Data extract:
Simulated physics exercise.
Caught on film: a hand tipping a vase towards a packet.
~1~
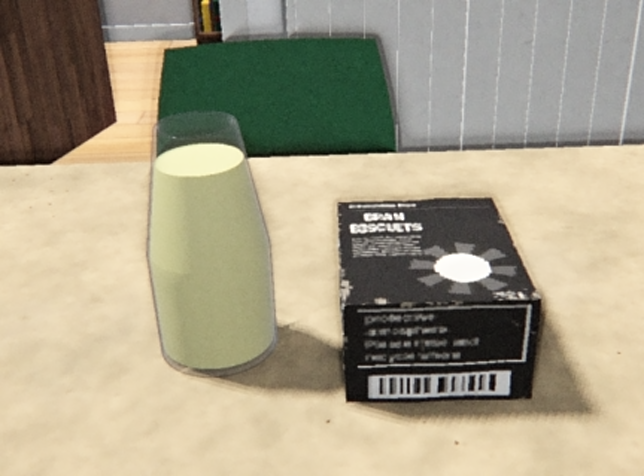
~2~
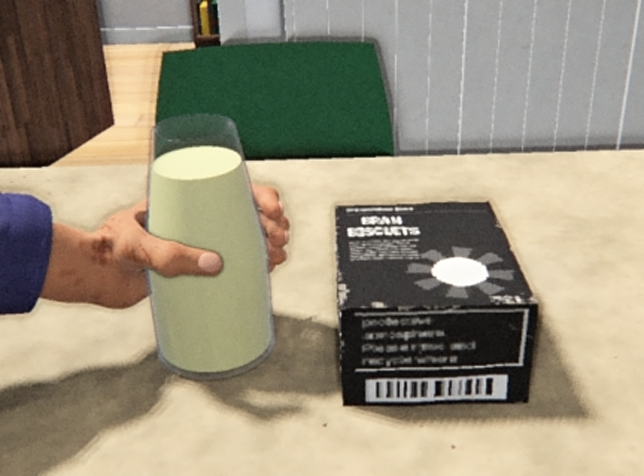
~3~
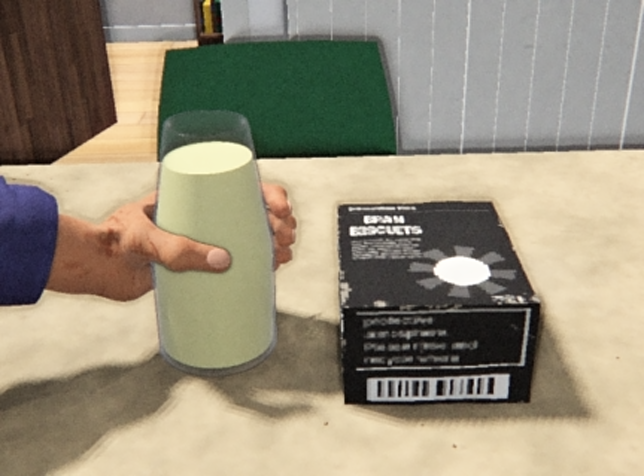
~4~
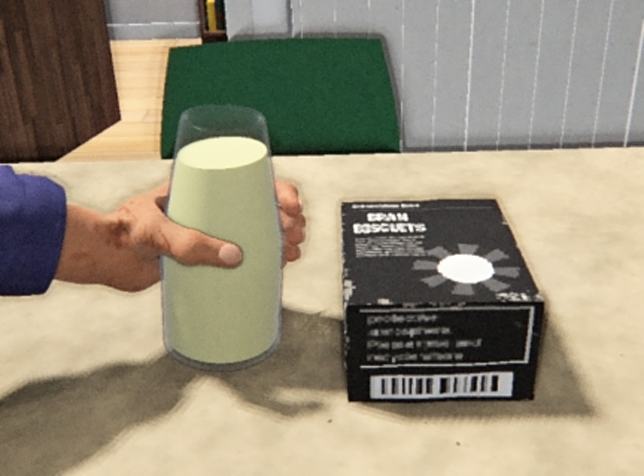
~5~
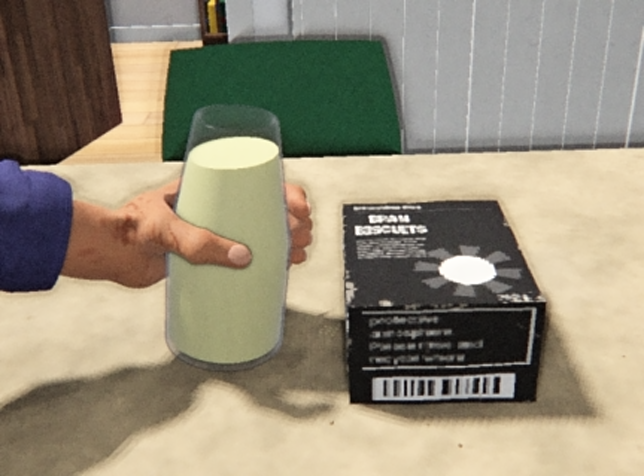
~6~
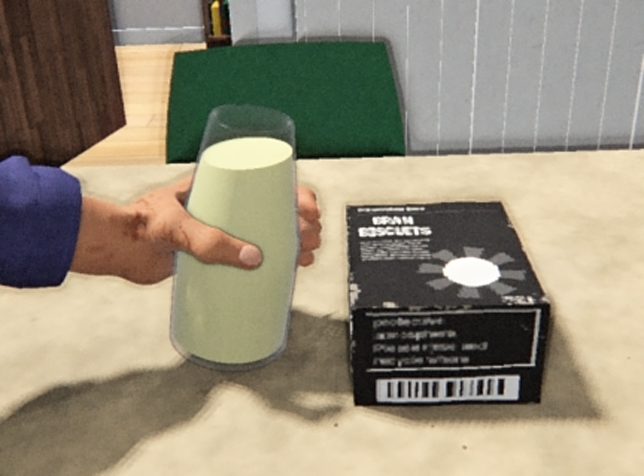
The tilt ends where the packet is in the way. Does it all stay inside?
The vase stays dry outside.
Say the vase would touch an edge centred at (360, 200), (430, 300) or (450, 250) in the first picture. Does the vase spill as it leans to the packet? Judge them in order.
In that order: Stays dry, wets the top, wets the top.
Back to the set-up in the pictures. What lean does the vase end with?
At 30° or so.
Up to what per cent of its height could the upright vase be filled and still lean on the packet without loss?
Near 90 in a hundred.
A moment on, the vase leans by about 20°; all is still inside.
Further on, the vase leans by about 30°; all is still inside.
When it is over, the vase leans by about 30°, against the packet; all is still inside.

Set task: Leave every image out, and retype the material exactly.

Right answer:
Simulated physics exercise.
Caught on film: a hand tipping a vase towards a packet.
~1~
~2~
~3~
~4~
~5~
~6~
The tilt ends where the packet is in the way. Does it all stay inside?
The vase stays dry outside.
Say the vase would touch an edge centred at (360, 200), (430, 300) or (450, 250) in the first picture. Does the vase spill as it leans to the packet? Judge them in order.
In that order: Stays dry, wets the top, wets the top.
Back to the set-up in the pictures. What lean does the vase end with?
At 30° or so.
Up to what per cent of its height could the upright vase be filled and still lean on the packet without loss?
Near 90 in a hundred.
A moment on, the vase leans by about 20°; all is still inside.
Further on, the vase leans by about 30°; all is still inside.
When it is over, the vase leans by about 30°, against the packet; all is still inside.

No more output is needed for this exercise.